▶ _Exercise details_
Transcribe the material in full. Nothing should differ except that the pictures are left out.

▶ _Data extract_
◇ ◇ ◇ ◇ ◇

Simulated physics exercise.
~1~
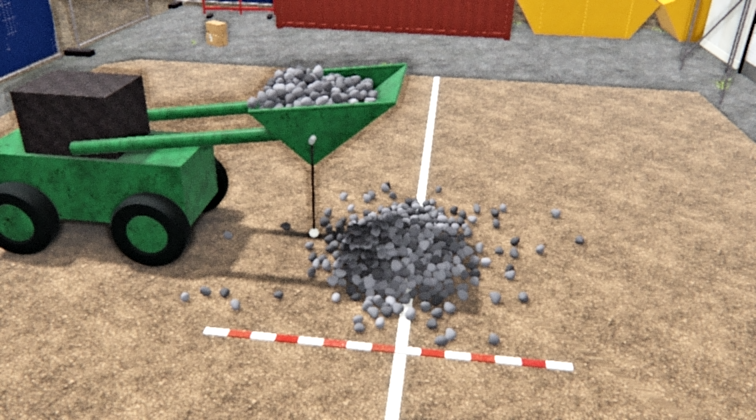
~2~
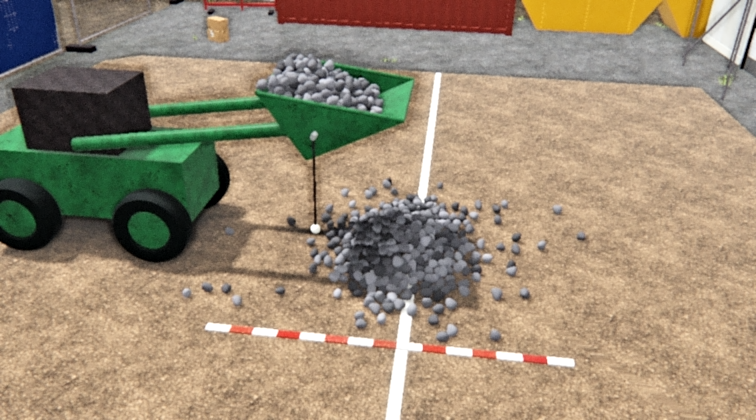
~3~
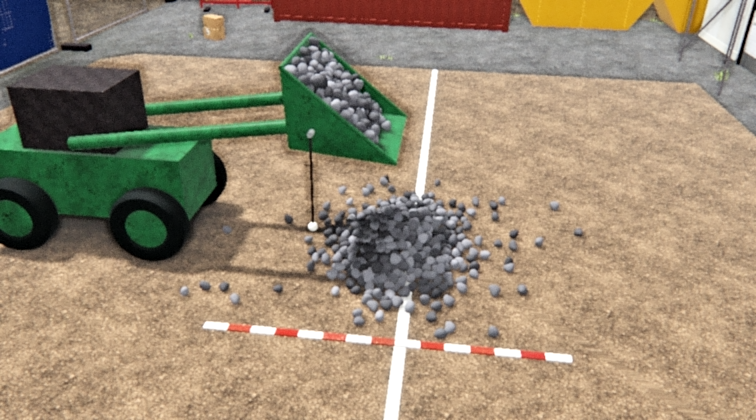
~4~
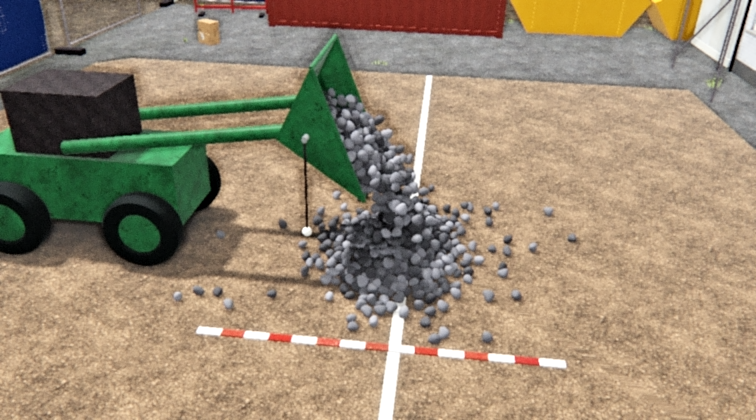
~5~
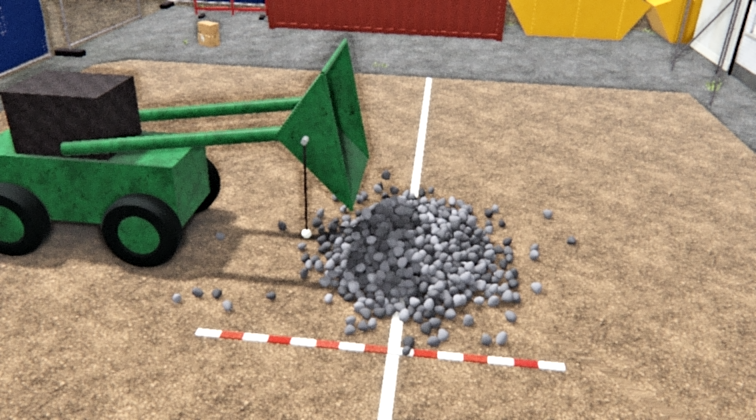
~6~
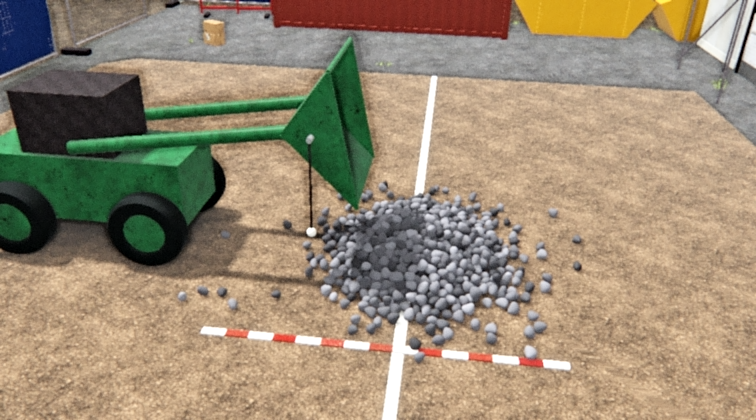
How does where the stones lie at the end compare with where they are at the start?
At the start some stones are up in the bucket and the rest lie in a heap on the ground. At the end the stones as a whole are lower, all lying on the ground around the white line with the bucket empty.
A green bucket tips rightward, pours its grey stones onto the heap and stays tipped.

◇ ◇ ◇ ◇ ◇

▶ _Answer for the task_
Simulated physics exercise.
~1~
~2~
~3~
~4~
~5~
~6~
How does where the stones lie at the end compare with where they are at the start?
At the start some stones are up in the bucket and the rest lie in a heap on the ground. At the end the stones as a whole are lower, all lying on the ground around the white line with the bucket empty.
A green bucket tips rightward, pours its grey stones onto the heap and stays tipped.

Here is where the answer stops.